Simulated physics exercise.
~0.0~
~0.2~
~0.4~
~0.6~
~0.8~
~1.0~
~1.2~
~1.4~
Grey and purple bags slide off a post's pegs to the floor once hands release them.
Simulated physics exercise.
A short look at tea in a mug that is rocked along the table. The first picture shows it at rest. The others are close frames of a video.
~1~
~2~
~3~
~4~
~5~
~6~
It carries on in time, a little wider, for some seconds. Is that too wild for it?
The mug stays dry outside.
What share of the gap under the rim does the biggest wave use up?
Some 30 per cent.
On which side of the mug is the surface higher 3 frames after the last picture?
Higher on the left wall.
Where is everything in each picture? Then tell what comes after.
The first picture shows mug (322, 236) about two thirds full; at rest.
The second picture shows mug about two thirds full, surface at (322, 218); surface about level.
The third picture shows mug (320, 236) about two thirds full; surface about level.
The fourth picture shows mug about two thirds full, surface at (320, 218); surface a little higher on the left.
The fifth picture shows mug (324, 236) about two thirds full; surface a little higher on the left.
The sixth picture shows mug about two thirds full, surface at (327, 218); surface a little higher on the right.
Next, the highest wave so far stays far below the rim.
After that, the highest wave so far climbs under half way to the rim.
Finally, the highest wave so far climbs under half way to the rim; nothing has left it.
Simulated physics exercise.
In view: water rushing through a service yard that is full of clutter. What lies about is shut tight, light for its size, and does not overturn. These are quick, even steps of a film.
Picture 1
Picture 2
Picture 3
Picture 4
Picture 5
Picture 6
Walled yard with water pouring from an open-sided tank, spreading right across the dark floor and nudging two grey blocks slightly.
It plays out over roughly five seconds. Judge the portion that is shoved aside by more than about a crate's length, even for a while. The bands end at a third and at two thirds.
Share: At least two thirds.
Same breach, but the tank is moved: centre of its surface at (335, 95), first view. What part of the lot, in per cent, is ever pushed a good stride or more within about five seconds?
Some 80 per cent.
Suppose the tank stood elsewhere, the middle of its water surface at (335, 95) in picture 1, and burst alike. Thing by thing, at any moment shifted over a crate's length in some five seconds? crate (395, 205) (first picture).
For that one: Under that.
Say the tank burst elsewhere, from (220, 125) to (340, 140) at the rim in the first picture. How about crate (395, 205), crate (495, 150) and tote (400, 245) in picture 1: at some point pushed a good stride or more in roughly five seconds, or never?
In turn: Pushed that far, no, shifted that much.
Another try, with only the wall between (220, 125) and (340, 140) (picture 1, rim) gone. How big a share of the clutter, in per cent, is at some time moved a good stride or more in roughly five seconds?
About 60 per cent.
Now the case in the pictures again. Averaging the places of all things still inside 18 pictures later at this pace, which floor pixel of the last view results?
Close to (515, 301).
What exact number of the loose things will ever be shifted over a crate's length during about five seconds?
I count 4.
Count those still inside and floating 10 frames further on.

---

What is required ->
Exact output of every entry is required.

The answer ->
Simulated physics exercise.
~0.0~
~0.2~
~0.4~
~0.6~
~0.8~
~1.0~
~1.2~
~1.4~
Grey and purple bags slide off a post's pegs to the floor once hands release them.
Simulated physics exercise.
A short look at tea in a mug that is rocked along the table. The first picture shows it at rest. The others are close frames of a video.
~1~
~2~
~3~
~4~
~5~
~6~
It carries on in time, a little wider, for some seconds. Is that too wild for it?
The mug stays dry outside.
What share of the gap under the rim does the biggest wave use up?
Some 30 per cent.
On which side of the mug is the surface higher 3 frames after the last picture?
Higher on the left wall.
Where is everything in each picture? Then tell what comes after.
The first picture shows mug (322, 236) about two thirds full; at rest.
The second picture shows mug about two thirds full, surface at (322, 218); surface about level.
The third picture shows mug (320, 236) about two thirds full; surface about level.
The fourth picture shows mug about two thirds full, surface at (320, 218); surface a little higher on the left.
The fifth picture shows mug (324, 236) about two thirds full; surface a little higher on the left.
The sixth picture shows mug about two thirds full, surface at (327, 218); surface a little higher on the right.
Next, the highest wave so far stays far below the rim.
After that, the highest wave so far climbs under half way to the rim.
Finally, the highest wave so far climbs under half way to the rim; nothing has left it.
Simulated physics exercise.
In view: water rushing through a service yard that is full of clutter. What lies about is shut tight, light for its size, and does not overturn. These are quick, even steps of a film.
Picture 1
Picture 2
Picture 3
Picture 4
Picture 5
Picture 6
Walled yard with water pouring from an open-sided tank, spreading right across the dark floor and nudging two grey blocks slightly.
It plays out over roughly five seconds. Judge the portion that is shoved aside by more than about a crate's length, even for a while. The bands end at a third and at two thirds.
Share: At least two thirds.
Same breach, but the tank is moved: centre of its surface at (335, 95), first view. What part of the lot, in per cent, is ever pushed a good stride or more within about five seconds?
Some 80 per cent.
Suppose the tank stood elsewhere, the middle of its water surface at (335, 95) in picture 1, and burst alike. Thing by thing, at any moment shifted over a crate's length in some five seconds? crate (395, 205) (first picture).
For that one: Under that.
Say the tank burst elsewhere, from (220, 125) to (340, 140) at the rim in the first picture. How about crate (395, 205), crate (495, 150) and tote (400, 245) in picture 1: at some point pushed a good stride or more in roughly five seconds, or never?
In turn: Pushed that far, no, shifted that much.
Another try, with only the wall between (220, 125) and (340, 140) (picture 1, rim) gone. How big a share of the clutter, in per cent, is at some time moved a good stride or more in roughly five seconds?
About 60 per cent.
Now the case in the pictures again. Averaging the places of all things still inside 18 pictures later at this pace, which floor pixel of the last view results?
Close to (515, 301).
What exact number of the loose things will ever be shifted over a crate's length during about five seconds?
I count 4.
Count those still inside and floating 10 frames further on.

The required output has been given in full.